▶ _Provided material_
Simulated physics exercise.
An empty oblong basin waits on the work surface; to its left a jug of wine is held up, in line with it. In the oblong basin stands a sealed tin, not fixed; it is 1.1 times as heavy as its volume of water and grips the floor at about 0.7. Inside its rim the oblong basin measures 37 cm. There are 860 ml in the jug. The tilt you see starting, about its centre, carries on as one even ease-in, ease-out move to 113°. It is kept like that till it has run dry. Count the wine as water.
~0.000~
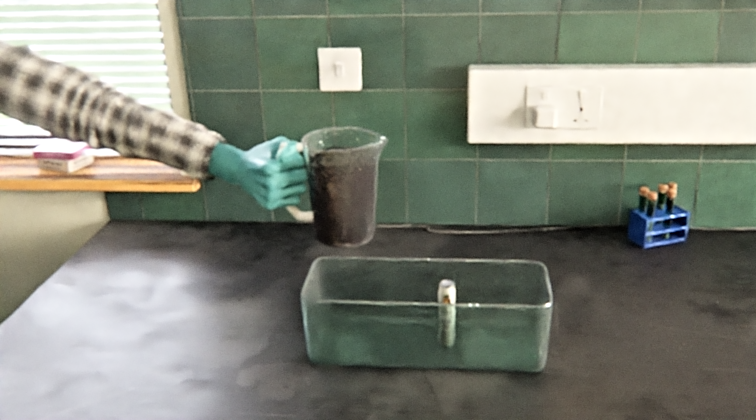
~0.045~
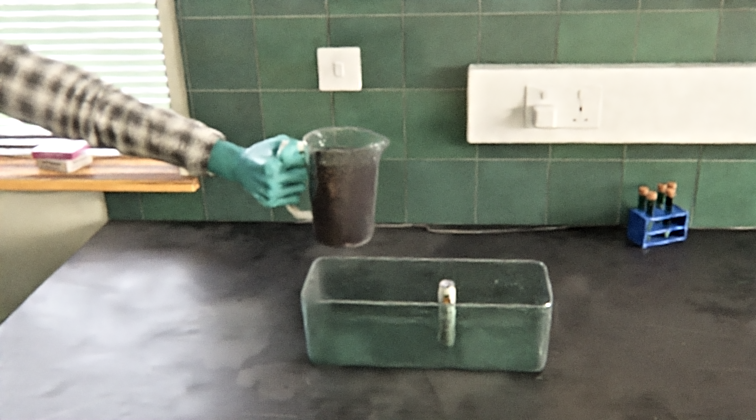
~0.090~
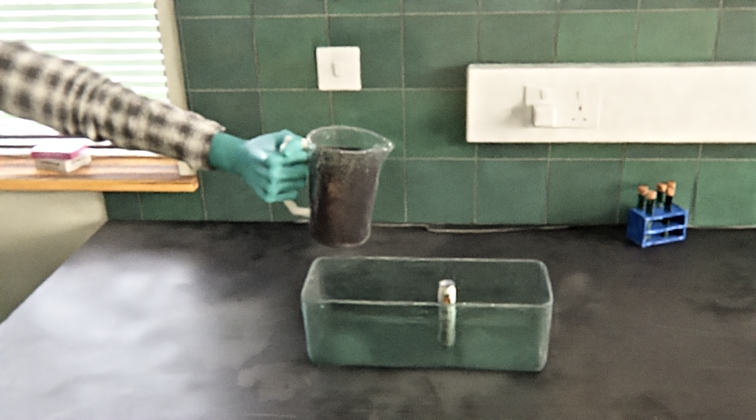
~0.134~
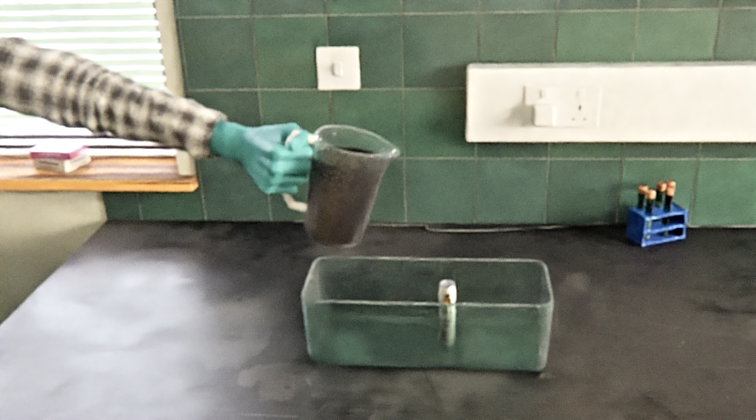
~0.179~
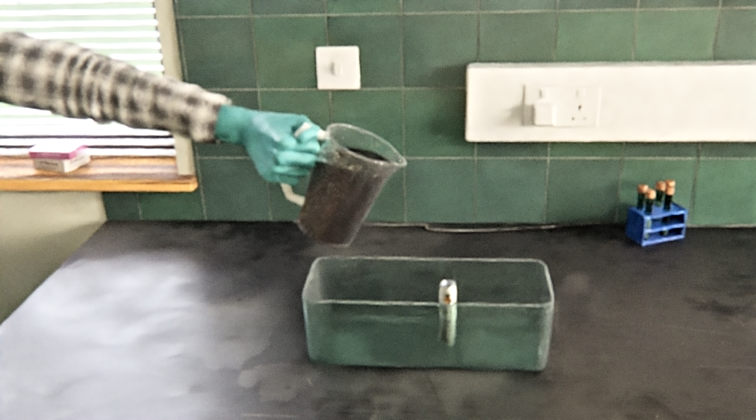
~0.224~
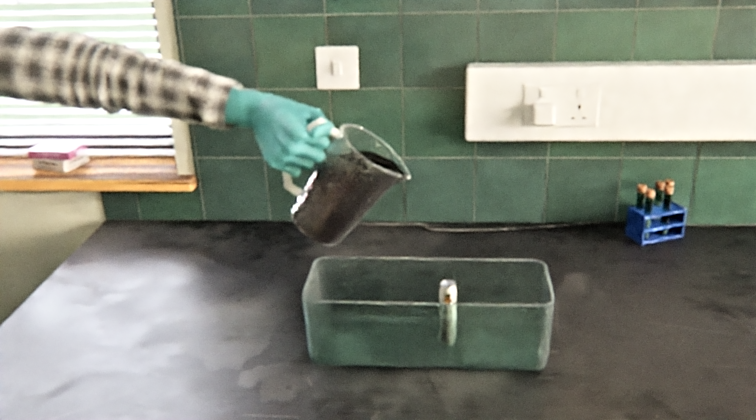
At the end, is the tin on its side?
The tin falls.
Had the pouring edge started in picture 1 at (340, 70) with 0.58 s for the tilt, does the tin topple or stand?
Then it falls.
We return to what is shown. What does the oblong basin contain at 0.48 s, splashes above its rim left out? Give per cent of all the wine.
Near 16 in a hundred.
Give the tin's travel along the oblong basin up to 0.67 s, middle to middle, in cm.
About 4 cm.
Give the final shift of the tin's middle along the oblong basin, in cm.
Some 7.0 cm.
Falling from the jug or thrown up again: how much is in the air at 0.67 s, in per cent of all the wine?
Some 16 per cent.
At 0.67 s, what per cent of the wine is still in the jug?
About 14 per cent.
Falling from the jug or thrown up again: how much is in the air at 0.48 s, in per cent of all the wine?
Some 26 per cent.
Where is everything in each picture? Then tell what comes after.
In the first frame, tilt 0°; pouring edge (388, 140); surface from (308, 156) to (376, 156); the oblong basin's rim runs from (308, 279) to (548, 284); the tin's top is at (447, 287).
In the second frame, tilt 2°; pouring edge (389, 141); surface from (309, 155) to (377, 157).
In the third frame, tilt 7°; pouring edge (393, 146); surface from (311, 153) to (380, 159).
In the fourth frame, tilt 14°; pouring edge (400, 153); surface from (316, 153) to (384, 161).
In the fifth frame, tilt 25°; pouring edge (406, 163); surface from (314, 172) to (392, 163).
In the sixth frame, tilt 37°; pouring edge (411, 177); surface from (309, 181) to (404, 170).
By 0.48 s the tilt is 105° and 58 per cent is still to pour; the tin stands where it began.
By 0.67 s the tilt is 113° and 14 per cent is still to pour; the tin leans 40°.
By 0.87 s the tilt is 113° and 1 per cent is still to pour; the tin lies on its side.
By 1.08 s the tilt is 113° and 0 per cent is still to pour; the tin lies on its side.
At rest the tin lies on its side.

▶ _Your instructions_
Leave out the pictures and transcribe everything else exactly.

▶ _Solution below_
Simulated physics exercise.
An empty oblong basin waits on the work surface; to its left a jug of wine is held up, in line with it. In the oblong basin stands a sealed tin, not fixed; it is 1.1 times as heavy as its volume of water and grips the floor at about 0.7. Inside its rim the oblong basin measures 37 cm. There are 860 ml in the jug. The tilt you see starting, about its centre, carries on as one even ease-in, ease-out move to 113°. It is kept like that till it has run dry. Count the wine as water.
~0.000~
~0.045~
~0.090~
~0.134~
~0.179~
~0.224~
At the end, is the tin on its side?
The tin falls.
Had the pouring edge started in picture 1 at (340, 70) with 0.58 s for the tilt, does the tin topple or stand?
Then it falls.
We return to what is shown. What does the oblong basin contain at 0.48 s, splashes above its rim left out? Give per cent of all the wine.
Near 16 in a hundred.
Give the tin's travel along the oblong basin up to 0.67 s, middle to middle, in cm.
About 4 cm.
Give the final shift of the tin's middle along the oblong basin, in cm.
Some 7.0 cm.
Falling from the jug or thrown up again: how much is in the air at 0.67 s, in per cent of all the wine?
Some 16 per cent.
At 0.67 s, what per cent of the wine is still in the jug?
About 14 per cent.
Falling from the jug or thrown up again: how much is in the air at 0.48 s, in per cent of all the wine?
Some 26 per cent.
Where is everything in each picture? Then tell what comes after.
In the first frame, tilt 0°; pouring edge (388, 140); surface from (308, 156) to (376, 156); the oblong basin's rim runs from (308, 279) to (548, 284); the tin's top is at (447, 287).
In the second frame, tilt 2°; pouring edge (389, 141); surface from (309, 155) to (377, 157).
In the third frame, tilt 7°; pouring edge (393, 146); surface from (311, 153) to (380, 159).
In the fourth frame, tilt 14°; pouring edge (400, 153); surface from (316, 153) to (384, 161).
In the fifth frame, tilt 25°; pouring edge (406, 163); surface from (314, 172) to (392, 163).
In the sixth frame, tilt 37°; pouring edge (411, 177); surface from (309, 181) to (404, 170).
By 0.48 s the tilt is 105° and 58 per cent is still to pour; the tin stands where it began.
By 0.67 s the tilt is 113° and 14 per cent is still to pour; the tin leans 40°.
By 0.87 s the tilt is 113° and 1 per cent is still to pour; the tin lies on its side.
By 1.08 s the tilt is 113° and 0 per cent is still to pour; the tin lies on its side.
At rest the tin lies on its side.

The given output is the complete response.